● **Your task**:
Reproduce exactly the lines from the line with "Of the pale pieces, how" through the line with "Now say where", both included, and no other lines.

● **Data to use**:
==================================================

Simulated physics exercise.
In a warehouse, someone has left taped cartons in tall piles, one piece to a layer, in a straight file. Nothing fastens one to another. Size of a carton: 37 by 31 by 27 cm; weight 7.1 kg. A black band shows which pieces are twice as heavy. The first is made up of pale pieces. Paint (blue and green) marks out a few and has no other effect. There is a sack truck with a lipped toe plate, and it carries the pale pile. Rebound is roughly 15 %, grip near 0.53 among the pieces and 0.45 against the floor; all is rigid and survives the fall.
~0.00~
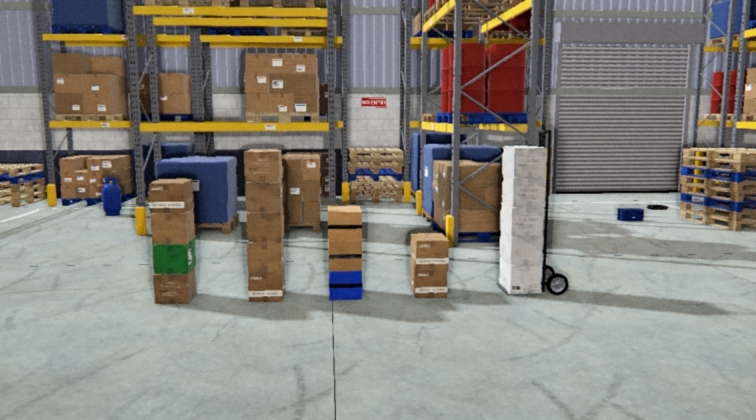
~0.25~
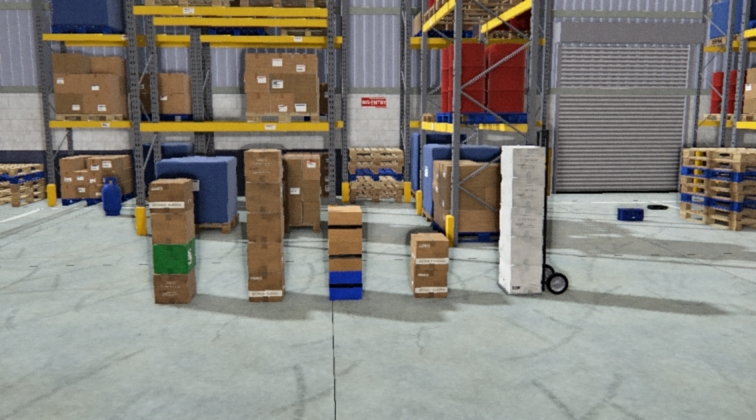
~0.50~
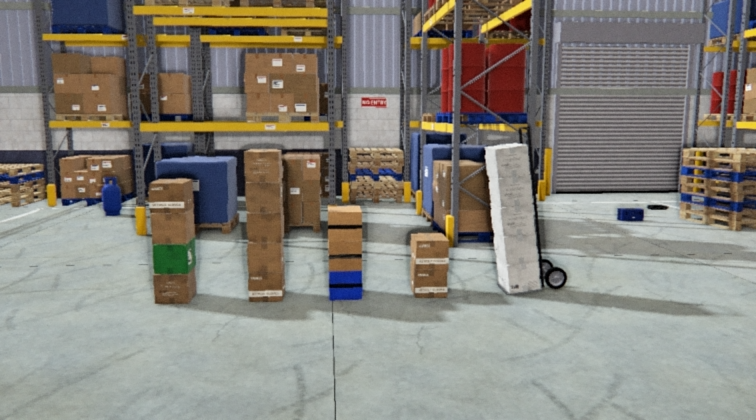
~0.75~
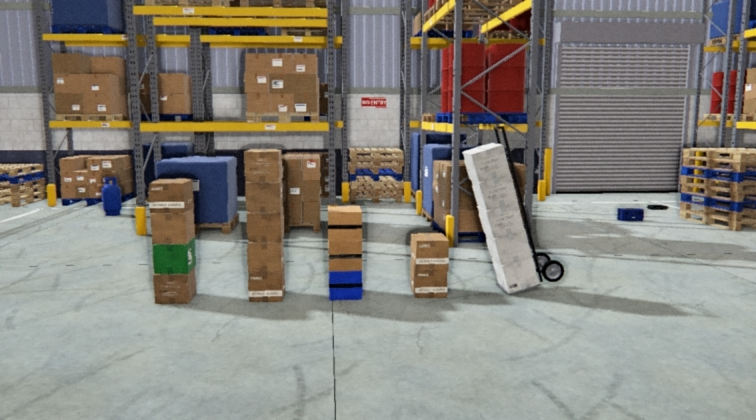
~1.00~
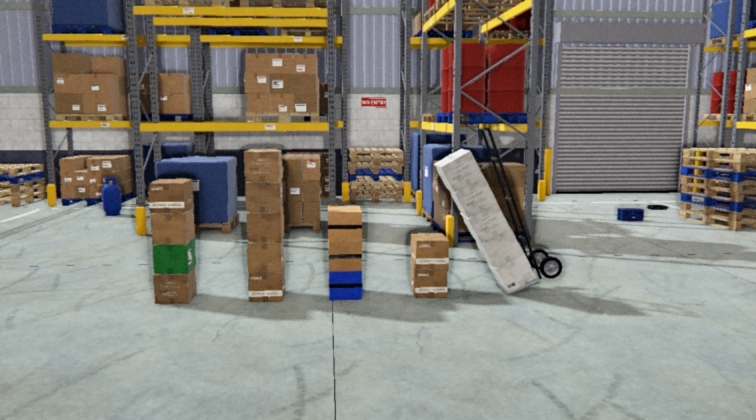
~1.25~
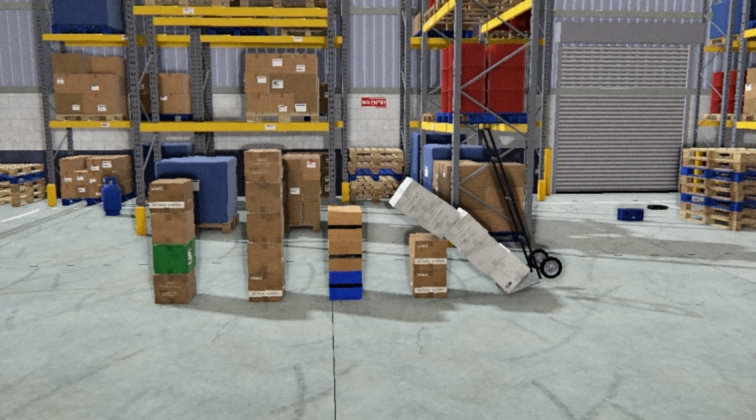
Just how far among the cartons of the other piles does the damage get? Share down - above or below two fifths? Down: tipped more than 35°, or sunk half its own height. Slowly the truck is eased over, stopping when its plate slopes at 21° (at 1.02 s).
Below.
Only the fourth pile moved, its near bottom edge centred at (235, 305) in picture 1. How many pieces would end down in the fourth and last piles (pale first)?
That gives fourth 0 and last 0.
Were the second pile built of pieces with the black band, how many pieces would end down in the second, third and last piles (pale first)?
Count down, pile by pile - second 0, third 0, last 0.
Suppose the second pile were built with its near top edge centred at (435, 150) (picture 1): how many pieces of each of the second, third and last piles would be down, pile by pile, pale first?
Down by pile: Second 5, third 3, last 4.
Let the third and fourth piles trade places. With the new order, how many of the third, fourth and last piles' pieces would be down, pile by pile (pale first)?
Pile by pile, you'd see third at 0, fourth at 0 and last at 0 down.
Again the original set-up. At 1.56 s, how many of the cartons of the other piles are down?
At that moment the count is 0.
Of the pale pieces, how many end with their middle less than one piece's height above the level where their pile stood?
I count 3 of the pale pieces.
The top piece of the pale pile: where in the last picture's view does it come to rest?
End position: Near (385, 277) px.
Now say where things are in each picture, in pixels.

==================================================

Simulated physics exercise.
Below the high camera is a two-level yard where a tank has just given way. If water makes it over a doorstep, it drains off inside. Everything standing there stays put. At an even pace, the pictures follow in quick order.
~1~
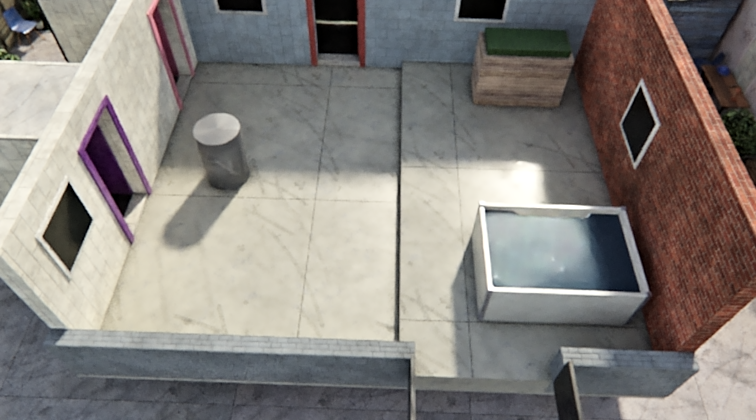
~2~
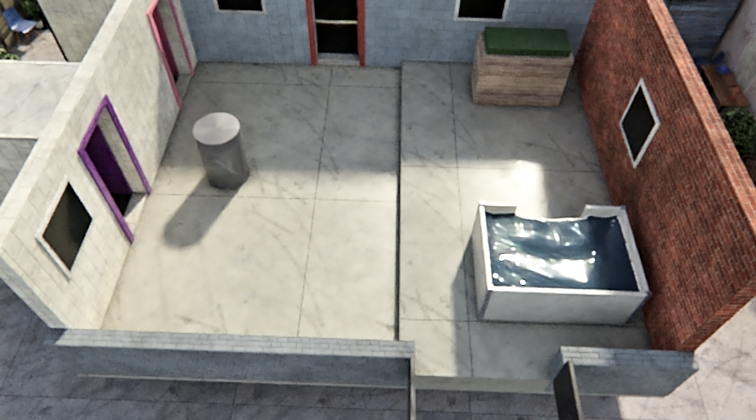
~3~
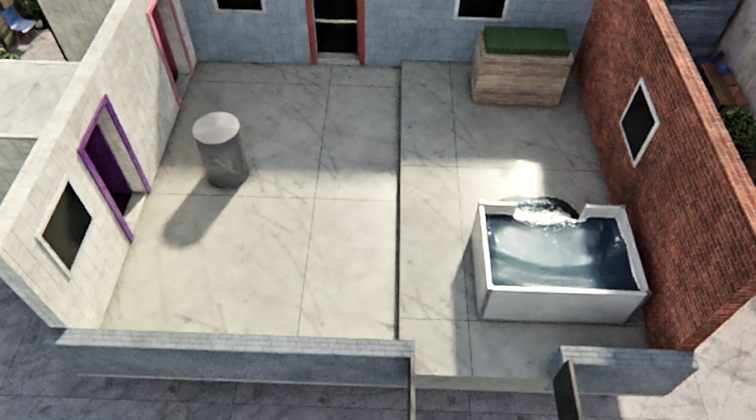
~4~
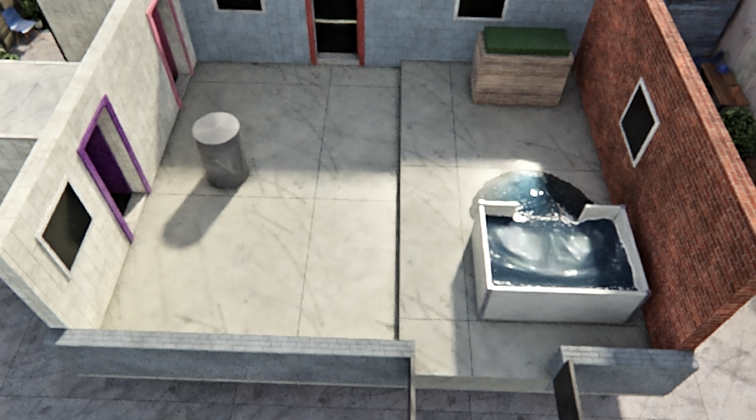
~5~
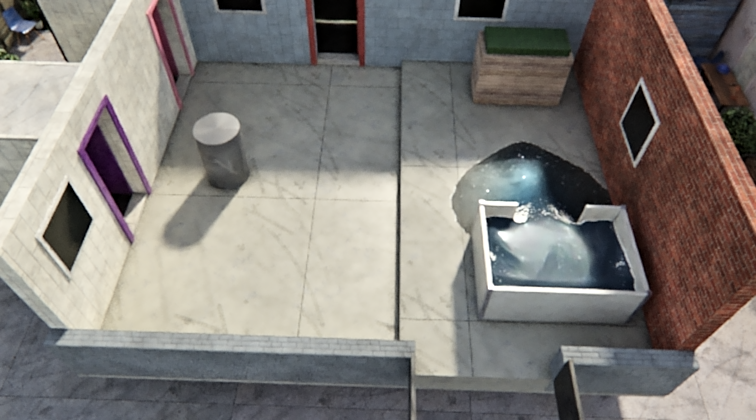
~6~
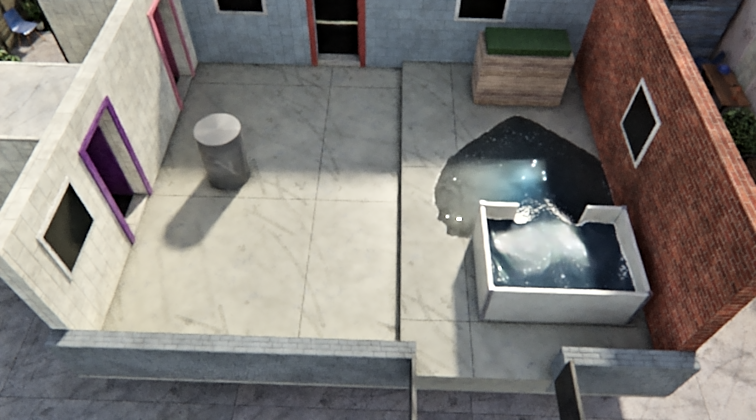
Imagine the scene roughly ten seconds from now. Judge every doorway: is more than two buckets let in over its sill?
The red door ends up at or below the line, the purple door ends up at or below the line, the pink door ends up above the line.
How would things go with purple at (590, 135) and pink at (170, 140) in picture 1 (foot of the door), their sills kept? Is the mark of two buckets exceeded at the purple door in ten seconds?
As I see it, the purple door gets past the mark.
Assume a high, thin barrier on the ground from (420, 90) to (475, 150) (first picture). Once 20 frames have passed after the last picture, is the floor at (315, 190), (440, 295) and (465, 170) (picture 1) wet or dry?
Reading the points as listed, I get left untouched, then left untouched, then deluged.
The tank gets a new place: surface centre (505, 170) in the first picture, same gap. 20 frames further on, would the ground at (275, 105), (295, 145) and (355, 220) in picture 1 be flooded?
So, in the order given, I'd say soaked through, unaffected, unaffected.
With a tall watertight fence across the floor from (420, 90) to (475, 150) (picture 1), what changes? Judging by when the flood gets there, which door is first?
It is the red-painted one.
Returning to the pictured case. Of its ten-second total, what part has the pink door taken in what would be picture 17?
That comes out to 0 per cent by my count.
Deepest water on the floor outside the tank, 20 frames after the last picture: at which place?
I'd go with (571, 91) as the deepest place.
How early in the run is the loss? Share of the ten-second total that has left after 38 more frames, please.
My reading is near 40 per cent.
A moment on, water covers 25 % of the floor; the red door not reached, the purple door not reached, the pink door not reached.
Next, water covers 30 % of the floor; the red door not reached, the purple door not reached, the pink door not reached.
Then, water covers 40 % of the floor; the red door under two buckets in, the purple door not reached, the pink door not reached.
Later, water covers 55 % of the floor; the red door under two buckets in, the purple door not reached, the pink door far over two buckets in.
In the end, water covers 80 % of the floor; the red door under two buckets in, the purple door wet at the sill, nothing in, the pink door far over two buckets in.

==================================================

● **Result for this task**:
Of the pale pieces, how many end with their middle less than one piece's height above the level where their pile stood?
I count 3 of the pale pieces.
The top piece of the pale pile: where in the last picture's view does it come to rest?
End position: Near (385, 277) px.
Now say where things are in each picture, in pixels.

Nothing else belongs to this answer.